## BRIEF
The records that follow are to be repeated exactly, with the pictures removed.

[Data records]
Start

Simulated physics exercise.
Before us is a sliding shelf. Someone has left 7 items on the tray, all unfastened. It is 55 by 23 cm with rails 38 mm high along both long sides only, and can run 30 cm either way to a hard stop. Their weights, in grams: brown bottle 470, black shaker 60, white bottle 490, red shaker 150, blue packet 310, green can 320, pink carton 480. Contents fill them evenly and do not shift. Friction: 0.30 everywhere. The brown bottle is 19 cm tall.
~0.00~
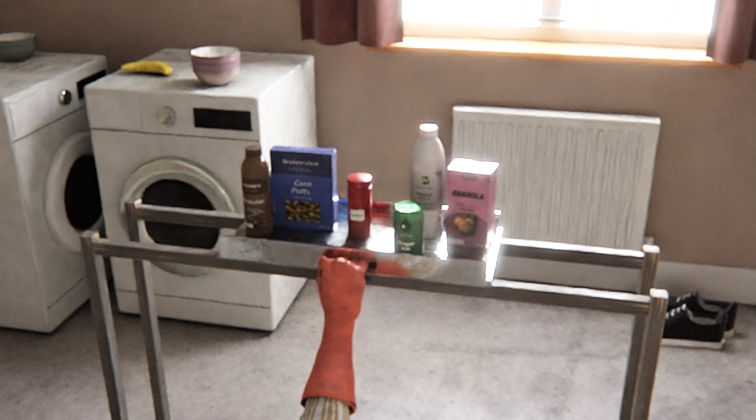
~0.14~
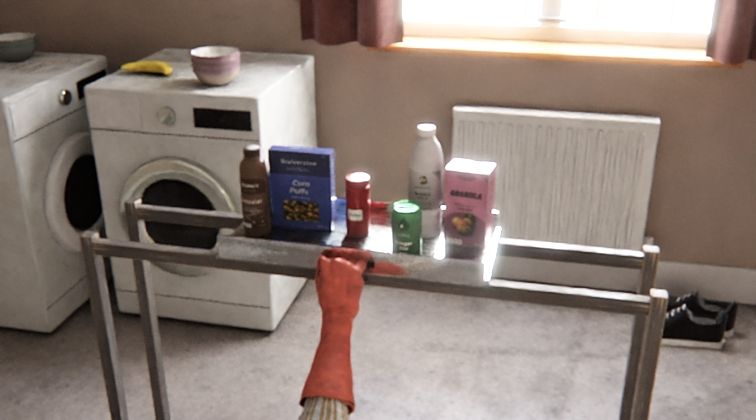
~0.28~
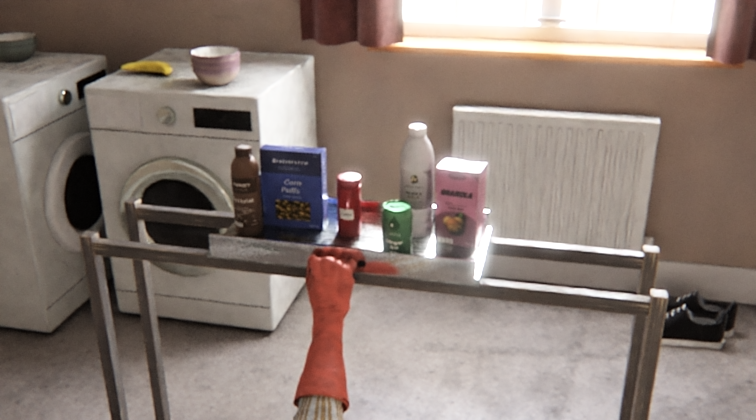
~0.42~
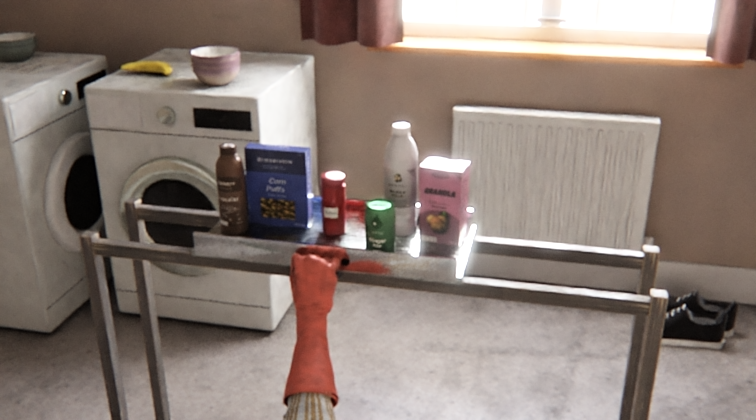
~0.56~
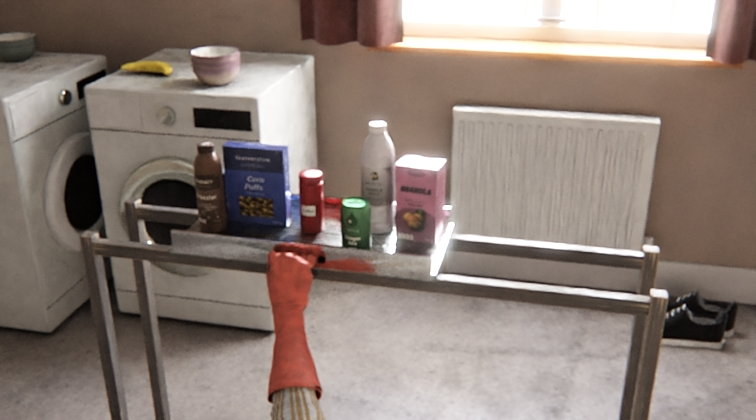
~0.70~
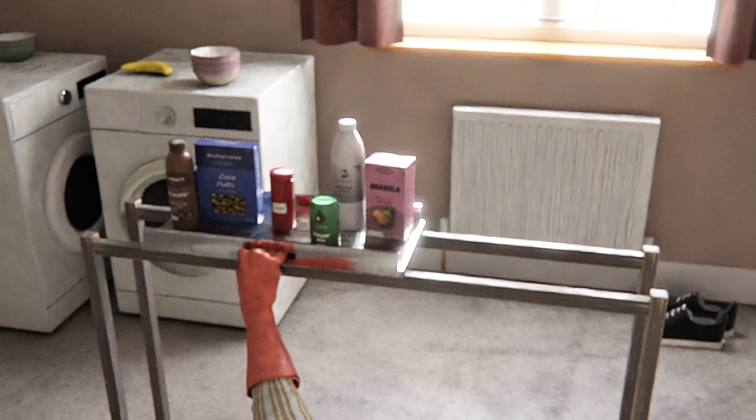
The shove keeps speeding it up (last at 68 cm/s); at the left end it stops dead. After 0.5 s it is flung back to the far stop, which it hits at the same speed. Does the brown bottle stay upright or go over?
The brown bottle falls over.
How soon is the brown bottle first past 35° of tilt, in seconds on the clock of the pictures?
Near 1.2 s.
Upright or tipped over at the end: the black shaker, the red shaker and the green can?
The black shaker tips over; the red shaker is still upright; the green can keeps standing.
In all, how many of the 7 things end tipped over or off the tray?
That comes to 2.
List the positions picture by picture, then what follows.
The first picture shows tray midway; brown bottle (257, 191).
The second picture shows tray midway; red shaker (358, 206); blue packet (303, 188).
In the third picture, tray has slid 2 cm left; green can (397, 233); pink carton (460, 203).
In the fourth picture, tray has slid 6 cm left; white bottle (401, 179).
In the fifth picture, tray has slid 11 cm left; red shaker (311, 201); blue packet (258, 184).
In the sixth picture, tray has slid 17 cm left; brown bottle (182, 184); green can (325, 226).
After 1.40 s, tray has slid 30 cm left; brown bottle and black shaker now off the tray; pink carton slid 7 cm; white bottle slid 7 cm.
After 2.60 s, tray has slid 3 cm left; pink carton slid 7 cm; white bottle slid 7 cm; blue packet slid 7 cm.
At rest (3.7 s), off the tray and tipped over, brown bottle and black shaker; the other 5 in place, give or take 5 cm.
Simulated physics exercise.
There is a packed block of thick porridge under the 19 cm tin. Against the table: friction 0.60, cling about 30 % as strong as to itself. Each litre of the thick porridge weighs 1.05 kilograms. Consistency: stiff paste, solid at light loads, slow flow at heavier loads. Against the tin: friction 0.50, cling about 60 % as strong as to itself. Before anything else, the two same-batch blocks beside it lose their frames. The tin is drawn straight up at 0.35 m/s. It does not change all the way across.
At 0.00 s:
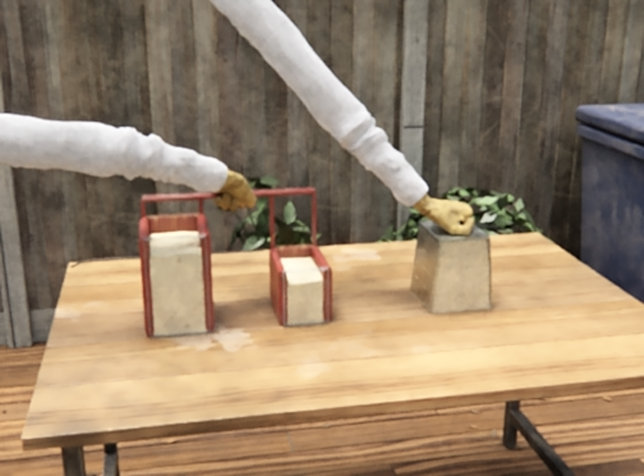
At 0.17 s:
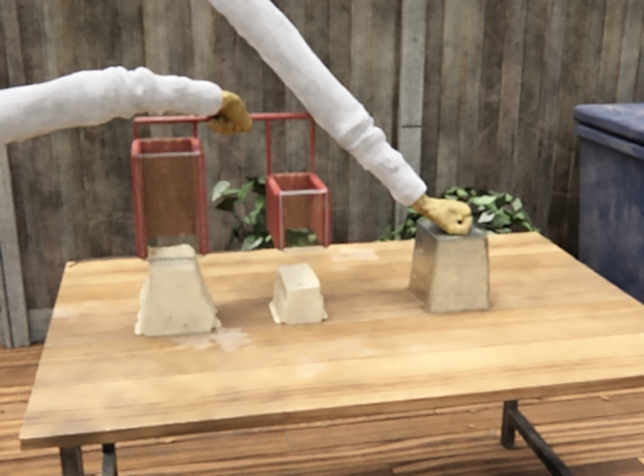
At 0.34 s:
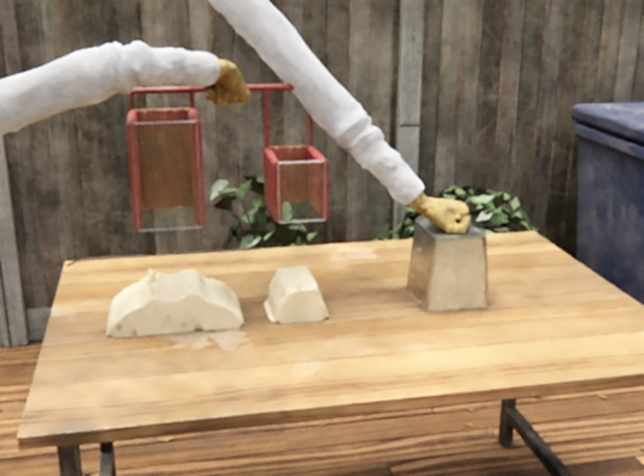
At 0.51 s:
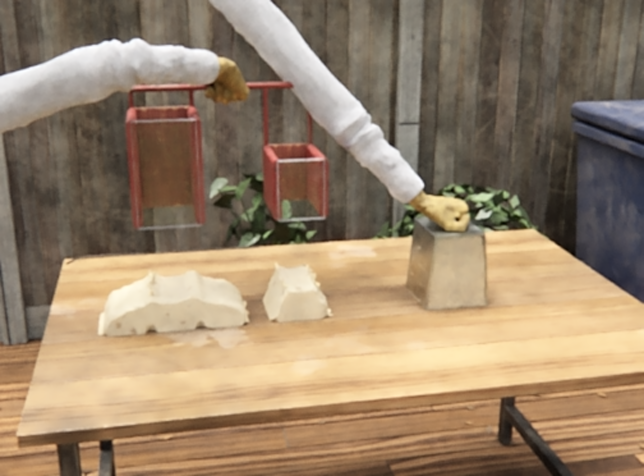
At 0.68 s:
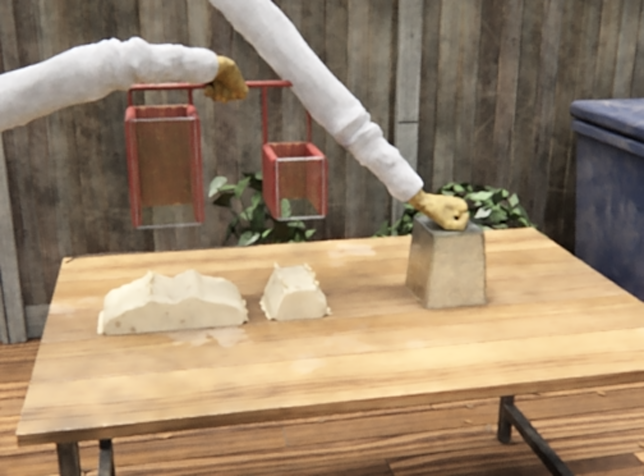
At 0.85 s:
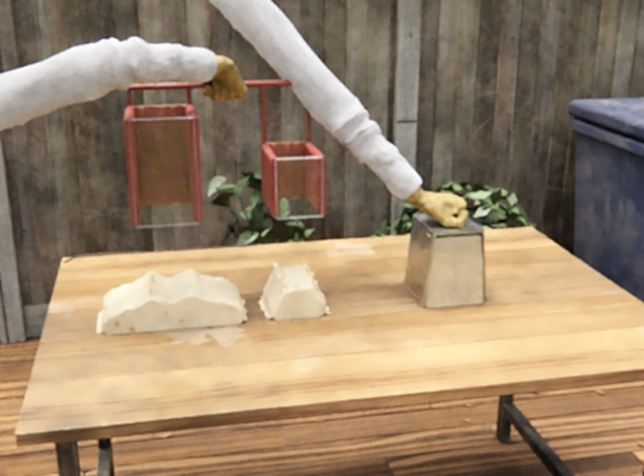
On a light wooden tabletop before a weathered plank wall, seen from slightly above, two pale blocks stand inside red open holders at left, with a grey tapered tin at right and a blue bin beyond. A white-sleeved arm with a tan glove lifts the joined holders, while another glove rests on the tin. The left block slumps wide and low, the smaller one sags slightly, and the tin barely shifts.
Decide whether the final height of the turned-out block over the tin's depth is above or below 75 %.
The result is short of 75 %.
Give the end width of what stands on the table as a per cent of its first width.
Around 210 % of the starting width.
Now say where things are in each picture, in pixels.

End

## OUTPUT
Simulated physics exercise.
Before us is a sliding shelf. Someone has left 7 items on the tray, all unfastened. It is 55 by 23 cm with rails 38 mm high along both long sides only, and can run 30 cm either way to a hard stop. Their weights, in grams: brown bottle 470, black shaker 60, white bottle 490, red shaker 150, blue packet 310, green can 320, pink carton 480. Contents fill them evenly and do not shift. Friction: 0.30 everywhere. The brown bottle is 19 cm tall.
~0.00~
~0.14~
~0.28~
~0.42~
~0.56~
~0.70~
The shove keeps speeding it up (last at 68 cm/s); at the left end it stops dead. After 0.5 s it is flung back to the far stop, which it hits at the same speed. Does the brown bottle stay upright or go over?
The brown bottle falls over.
How soon is the brown bottle first past 35° of tilt, in seconds on the clock of the pictures?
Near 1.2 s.
Upright or tipped over at the end: the black shaker, the red shaker and the green can?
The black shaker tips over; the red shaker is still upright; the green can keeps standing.
In all, how many of the 7 things end tipped over or off the tray?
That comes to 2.
List the positions picture by picture, then what follows.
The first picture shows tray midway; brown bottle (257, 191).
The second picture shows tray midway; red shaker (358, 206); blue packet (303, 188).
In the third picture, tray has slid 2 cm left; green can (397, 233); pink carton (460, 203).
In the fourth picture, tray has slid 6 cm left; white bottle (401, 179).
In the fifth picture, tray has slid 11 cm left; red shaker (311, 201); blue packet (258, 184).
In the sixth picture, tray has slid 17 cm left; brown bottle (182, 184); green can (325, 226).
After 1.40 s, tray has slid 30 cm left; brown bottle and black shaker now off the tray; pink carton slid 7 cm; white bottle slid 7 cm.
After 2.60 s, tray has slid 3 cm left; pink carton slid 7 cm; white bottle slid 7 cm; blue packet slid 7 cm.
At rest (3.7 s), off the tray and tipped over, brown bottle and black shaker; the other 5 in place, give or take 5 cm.
Simulated physics exercise.
There is a packed block of thick porridge under the 19 cm tin. Against the table: friction 0.60, cling about 30 % as strong as to itself. Each litre of the thick porridge weighs 1.05 kilograms. Consistency: stiff paste, solid at light loads, slow flow at heavier loads. Against the tin: friction 0.50, cling about 60 % as strong as to itself. Before anything else, the two same-batch blocks beside it lose their frames. The tin is drawn straight up at 0.35 m/s. It does not change all the way across.
At 0.00 s:
At 0.17 s:
At 0.34 s:
At 0.51 s:
At 0.68 s:
At 0.85 s:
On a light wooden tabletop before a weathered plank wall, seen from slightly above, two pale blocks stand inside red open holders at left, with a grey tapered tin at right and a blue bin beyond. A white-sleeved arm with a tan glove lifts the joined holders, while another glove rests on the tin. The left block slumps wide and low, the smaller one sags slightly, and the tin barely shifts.
Decide whether the final height of the turned-out block over the tin's depth is above or below 75 %.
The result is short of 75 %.
Give the end width of what stands on the table as a per cent of its first width.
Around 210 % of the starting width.
Now say where things are in each picture, in pixels.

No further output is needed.